#### LISTED ENTRIES ####

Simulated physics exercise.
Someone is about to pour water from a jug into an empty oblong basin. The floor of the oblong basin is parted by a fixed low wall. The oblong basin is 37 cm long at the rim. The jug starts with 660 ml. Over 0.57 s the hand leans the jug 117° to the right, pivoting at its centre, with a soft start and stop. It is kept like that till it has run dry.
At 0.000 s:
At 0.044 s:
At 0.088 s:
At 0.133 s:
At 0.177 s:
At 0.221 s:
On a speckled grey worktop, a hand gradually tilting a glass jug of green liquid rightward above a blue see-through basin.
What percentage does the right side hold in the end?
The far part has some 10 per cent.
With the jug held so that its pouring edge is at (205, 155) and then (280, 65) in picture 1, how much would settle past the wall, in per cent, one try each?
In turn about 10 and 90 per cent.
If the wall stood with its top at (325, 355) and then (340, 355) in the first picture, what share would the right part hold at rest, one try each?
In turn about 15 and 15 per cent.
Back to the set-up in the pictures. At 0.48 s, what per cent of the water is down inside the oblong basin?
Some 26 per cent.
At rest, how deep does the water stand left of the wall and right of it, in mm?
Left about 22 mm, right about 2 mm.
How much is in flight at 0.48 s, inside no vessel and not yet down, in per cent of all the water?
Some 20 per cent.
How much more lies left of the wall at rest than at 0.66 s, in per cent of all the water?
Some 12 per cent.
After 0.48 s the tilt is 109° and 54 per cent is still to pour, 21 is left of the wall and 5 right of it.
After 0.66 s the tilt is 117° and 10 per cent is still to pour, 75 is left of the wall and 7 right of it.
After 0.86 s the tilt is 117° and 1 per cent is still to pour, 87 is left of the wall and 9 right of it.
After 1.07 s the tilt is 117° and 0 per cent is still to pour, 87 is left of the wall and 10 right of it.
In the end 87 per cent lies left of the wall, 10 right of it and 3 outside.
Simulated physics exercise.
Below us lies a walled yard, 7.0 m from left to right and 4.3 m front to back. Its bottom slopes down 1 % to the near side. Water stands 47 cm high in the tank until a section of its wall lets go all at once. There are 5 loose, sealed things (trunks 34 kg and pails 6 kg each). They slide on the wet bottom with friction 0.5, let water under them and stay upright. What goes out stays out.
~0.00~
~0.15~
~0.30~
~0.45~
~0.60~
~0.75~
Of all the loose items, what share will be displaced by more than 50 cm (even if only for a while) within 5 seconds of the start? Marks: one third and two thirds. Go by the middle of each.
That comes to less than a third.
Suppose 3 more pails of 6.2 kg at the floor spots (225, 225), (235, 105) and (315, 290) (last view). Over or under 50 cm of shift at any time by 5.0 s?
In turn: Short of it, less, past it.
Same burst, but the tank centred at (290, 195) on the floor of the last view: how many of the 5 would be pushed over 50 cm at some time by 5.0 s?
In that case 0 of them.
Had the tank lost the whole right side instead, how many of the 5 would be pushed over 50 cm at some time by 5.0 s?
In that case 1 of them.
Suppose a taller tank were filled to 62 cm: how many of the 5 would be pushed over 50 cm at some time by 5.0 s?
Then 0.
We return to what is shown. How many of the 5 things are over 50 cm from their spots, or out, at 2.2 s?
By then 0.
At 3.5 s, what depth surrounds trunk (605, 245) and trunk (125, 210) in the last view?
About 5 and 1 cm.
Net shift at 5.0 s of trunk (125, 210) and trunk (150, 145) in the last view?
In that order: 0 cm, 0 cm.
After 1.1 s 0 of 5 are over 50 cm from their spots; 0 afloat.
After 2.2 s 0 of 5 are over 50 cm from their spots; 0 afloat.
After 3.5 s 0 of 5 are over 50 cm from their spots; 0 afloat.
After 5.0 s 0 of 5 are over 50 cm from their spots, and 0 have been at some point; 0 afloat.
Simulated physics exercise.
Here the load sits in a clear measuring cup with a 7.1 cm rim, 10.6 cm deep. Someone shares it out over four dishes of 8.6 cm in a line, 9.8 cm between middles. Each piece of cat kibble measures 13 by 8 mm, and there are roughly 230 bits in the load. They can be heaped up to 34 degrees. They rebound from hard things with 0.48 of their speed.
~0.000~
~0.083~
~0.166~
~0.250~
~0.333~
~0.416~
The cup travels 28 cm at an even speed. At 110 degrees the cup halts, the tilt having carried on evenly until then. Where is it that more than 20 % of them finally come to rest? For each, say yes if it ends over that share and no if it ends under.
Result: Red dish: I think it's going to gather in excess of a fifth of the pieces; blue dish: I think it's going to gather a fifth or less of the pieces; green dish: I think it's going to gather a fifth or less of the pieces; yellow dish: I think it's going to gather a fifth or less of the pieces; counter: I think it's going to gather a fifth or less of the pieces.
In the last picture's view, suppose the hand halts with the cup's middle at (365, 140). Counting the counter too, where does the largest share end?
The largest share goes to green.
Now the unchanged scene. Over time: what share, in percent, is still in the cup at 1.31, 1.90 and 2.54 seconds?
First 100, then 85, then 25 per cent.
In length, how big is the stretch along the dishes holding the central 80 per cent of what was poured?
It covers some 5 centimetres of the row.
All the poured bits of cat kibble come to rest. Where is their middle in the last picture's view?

####

CHALLENGE | Return each line of the data exactly as written above.

FINAL ANSWER |
Simulated physics exercise.
Someone is about to pour water from a jug into an empty oblong basin. The floor of the oblong basin is parted by a fixed low wall. The oblong basin is 37 cm long at the rim. The jug starts with 660 ml. Over 0.57 s the hand leans the jug 117° to the right, pivoting at its centre, with a soft start and stop. It is kept like that till it has run dry.
At 0.000 s:
At 0.044 s:
At 0.088 s:
At 0.133 s:
At 0.177 s:
At 0.221 s:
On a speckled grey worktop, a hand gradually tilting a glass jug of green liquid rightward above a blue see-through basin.
What percentage does the right side hold in the end?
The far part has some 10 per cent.
With the jug held so that its pouring edge is at (205, 155) and then (280, 65) in picture 1, how much would settle past the wall, in per cent, one try each?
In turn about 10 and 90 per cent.
If the wall stood with its top at (325, 355) and then (340, 355) in the first picture, what share would the right part hold at rest, one try each?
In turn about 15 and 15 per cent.
Back to the set-up in the pictures. At 0.48 s, what per cent of the water is down inside the oblong basin?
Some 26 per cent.
At rest, how deep does the water stand left of the wall and right of it, in mm?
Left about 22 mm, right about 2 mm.
How much is in flight at 0.48 s, inside no vessel and not yet down, in per cent of all the water?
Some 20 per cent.
How much more lies left of the wall at rest than at 0.66 s, in per cent of all the water?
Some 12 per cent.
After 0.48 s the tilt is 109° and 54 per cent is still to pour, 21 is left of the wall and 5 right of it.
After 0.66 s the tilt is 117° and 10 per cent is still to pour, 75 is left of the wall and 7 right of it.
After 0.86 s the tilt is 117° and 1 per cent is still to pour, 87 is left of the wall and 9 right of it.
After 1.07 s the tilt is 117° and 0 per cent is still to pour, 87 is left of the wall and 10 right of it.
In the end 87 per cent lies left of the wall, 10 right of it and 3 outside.
Simulated physics exercise.
Below us lies a walled yard, 7.0 m from left to right and 4.3 m front to back. Its bottom slopes down 1 % to the near side. Water stands 47 cm high in the tank until a section of its wall lets go all at once. There are 5 loose, sealed things (trunks 34 kg and pails 6 kg each). They slide on the wet bottom with friction 0.5, let water under them and stay upright. What goes out stays out.
~0.00~
~0.15~
~0.30~
~0.45~
~0.60~
~0.75~
Of all the loose items, what share will be displaced by more than 50 cm (even if only for a while) within 5 seconds of the start? Marks: one third and two thirds. Go by the middle of each.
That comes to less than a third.
Suppose 3 more pails of 6.2 kg at the floor spots (225, 225), (235, 105) and (315, 290) (last view). Over or under 50 cm of shift at any time by 5.0 s?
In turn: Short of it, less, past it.
Same burst, but the tank centred at (290, 195) on the floor of the last view: how many of the 5 would be pushed over 50 cm at some time by 5.0 s?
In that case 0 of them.
Had the tank lost the whole right side instead, how many of the 5 would be pushed over 50 cm at some time by 5.0 s?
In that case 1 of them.
Suppose a taller tank were filled to 62 cm: how many of the 5 would be pushed over 50 cm at some time by 5.0 s?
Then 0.
We return to what is shown. How many of the 5 things are over 50 cm from their spots, or out, at 2.2 s?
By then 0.
At 3.5 s, what depth surrounds trunk (605, 245) and trunk (125, 210) in the last view?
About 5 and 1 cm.
Net shift at 5.0 s of trunk (125, 210) and trunk (150, 145) in the last view?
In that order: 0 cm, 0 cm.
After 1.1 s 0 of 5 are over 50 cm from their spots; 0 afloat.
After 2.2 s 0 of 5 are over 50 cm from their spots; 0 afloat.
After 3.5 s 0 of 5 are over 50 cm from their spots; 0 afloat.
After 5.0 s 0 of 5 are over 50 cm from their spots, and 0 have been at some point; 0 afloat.
Simulated physics exercise.
Here the load sits in a clear measuring cup with a 7.1 cm rim, 10.6 cm deep. Someone shares it out over four dishes of 8.6 cm in a line, 9.8 cm between middles. Each piece of cat kibble measures 13 by 8 mm, and there are roughly 230 bits in the load. They can be heaped up to 34 degrees. They rebound from hard things with 0.48 of their speed.
~0.000~
~0.083~
~0.166~
~0.250~
~0.333~
~0.416~
The cup travels 28 cm at an even speed. At 110 degrees the cup halts, the tilt having carried on evenly until then. Where is it that more than 20 % of them finally come to rest? For each, say yes if it ends over that share and no if it ends under.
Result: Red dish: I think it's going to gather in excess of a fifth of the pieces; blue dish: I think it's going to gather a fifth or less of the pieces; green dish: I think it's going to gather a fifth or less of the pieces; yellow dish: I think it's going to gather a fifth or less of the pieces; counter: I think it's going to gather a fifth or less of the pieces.
In the last picture's view, suppose the hand halts with the cup's middle at (365, 140). Counting the counter too, where does the largest share end?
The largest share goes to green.
Now the unchanged scene. Over time: what share, in percent, is still in the cup at 1.31, 1.90 and 2.54 seconds?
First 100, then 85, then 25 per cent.
In length, how big is the stretch along the dishes holding the central 80 per cent of what was poured?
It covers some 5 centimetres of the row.
All the poured bits of cat kibble come to rest. Where is their middle in the last picture's view?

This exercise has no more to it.